§ WHAT YOU WILL DO
Leave out every picture, and restate word for word only the lines from the one containing "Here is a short" through the end of the material.

======== GIVEN INFORMATION

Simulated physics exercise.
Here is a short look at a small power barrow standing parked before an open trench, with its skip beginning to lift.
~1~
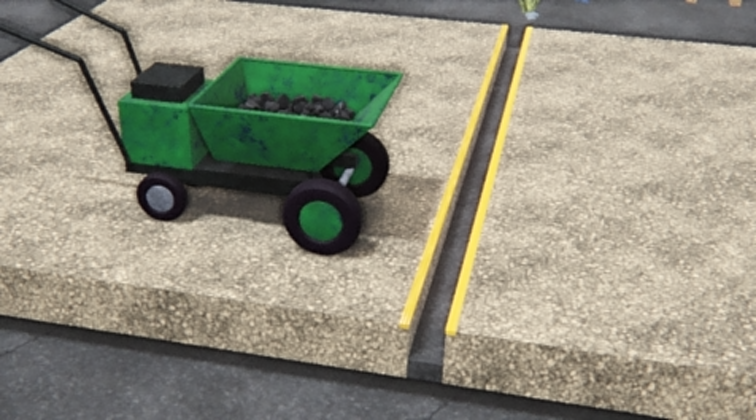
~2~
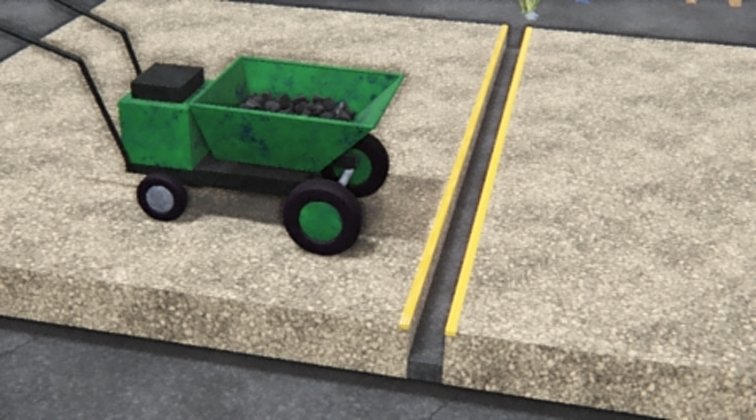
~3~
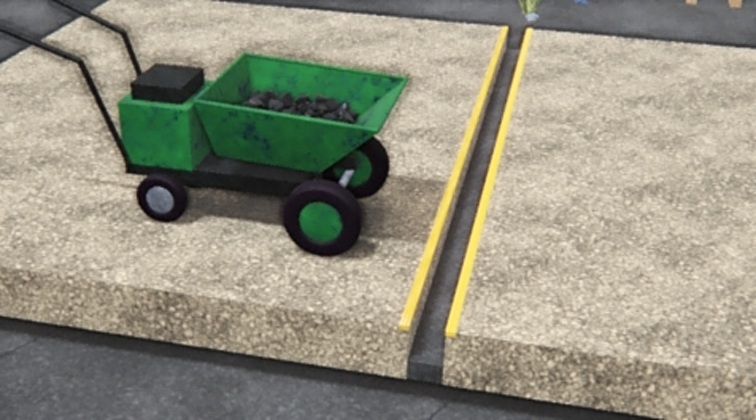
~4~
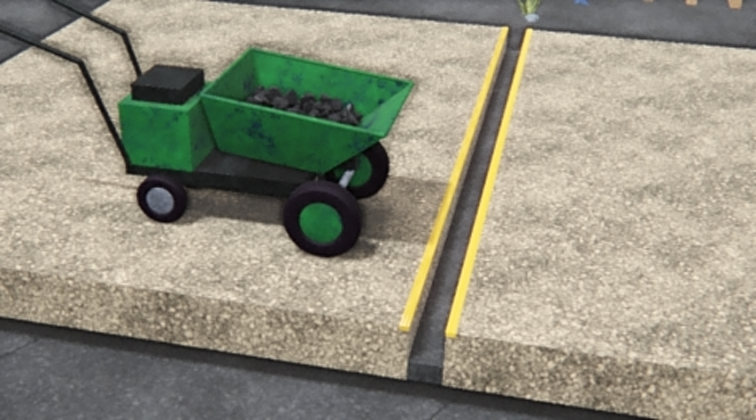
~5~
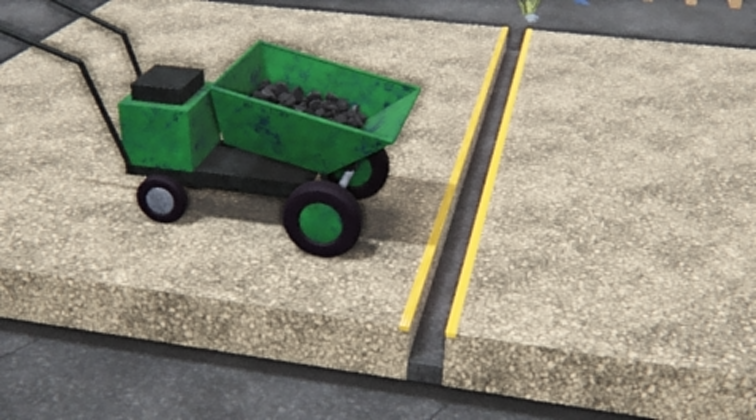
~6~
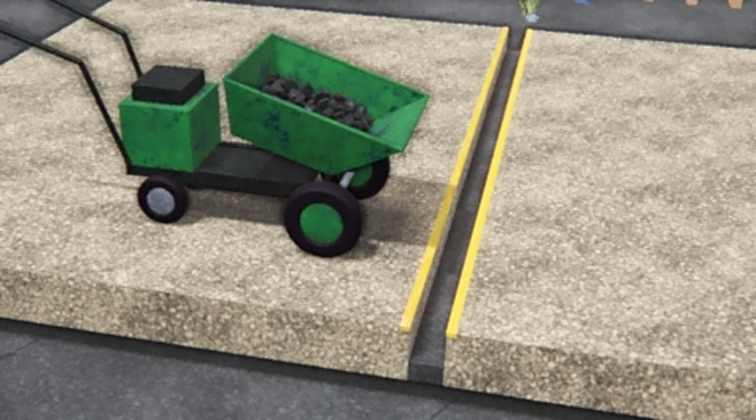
A green skip on a small power barrow, loaded with dark lumps, starts out level at the left of a pale, gravelly slab seen from above at an angle. Yellow strips edge a narrow trench to the right of the parked barrow, which has a black-topped green box, dark handles and black tyres. The skip's rear rises slowly, tilting it clearly rightward, while wheels and camera stay still.
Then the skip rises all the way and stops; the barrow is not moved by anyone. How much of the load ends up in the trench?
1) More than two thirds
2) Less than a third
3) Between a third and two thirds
The answer is 3.
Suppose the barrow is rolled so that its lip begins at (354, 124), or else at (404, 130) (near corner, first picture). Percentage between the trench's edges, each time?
Roughly 60 and 0 percent respectively.
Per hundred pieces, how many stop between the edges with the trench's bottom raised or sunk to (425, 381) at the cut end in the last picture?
It would be close to 70 percent.
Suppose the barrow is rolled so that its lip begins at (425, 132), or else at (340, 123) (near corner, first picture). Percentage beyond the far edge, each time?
70 and 10 percent, in that order.
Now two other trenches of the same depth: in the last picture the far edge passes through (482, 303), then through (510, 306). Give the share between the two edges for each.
90 %, give or take, and then 100 %.
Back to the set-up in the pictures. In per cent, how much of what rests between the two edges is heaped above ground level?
5 %, roughly.
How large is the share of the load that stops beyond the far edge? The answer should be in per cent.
About 25 %.
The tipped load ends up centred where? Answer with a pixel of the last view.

================

§ COMPLETED TASK
Here is a short look at a small power barrow standing parked before an open trench, with its skip beginning to lift.
~1~
~2~
~3~
~4~
~5~
~6~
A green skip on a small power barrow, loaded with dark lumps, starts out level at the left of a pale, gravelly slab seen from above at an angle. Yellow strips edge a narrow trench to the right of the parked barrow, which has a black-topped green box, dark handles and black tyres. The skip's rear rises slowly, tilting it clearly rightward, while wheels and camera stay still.
Then the skip rises all the way and stops; the barrow is not moved by anyone. How much of the load ends up in the trench?
1) More than two thirds
2) Less than a third
3) Between a third and two thirds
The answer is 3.
Suppose the barrow is rolled so that its lip begins at (354, 124), or else at (404, 130) (near corner, first picture). Percentage between the trench's edges, each time?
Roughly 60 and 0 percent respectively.
Per hundred pieces, how many stop between the edges with the trench's bottom raised or sunk to (425, 381) at the cut end in the last picture?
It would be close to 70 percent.
Suppose the barrow is rolled so that its lip begins at (425, 132), or else at (340, 123) (near corner, first picture). Percentage beyond the far edge, each time?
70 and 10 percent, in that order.
Now two other trenches of the same depth: in the last picture the far edge passes through (482, 303), then through (510, 306). Give the share between the two edges for each.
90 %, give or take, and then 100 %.
Back to the set-up in the pictures. In per cent, how much of what rests between the two edges is heaped above ground level?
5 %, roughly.
How large is the share of the load that stops beyond the far edge? The answer should be in per cent.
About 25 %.
The tipped load ends up centred where? Answer with a pixel of the last view.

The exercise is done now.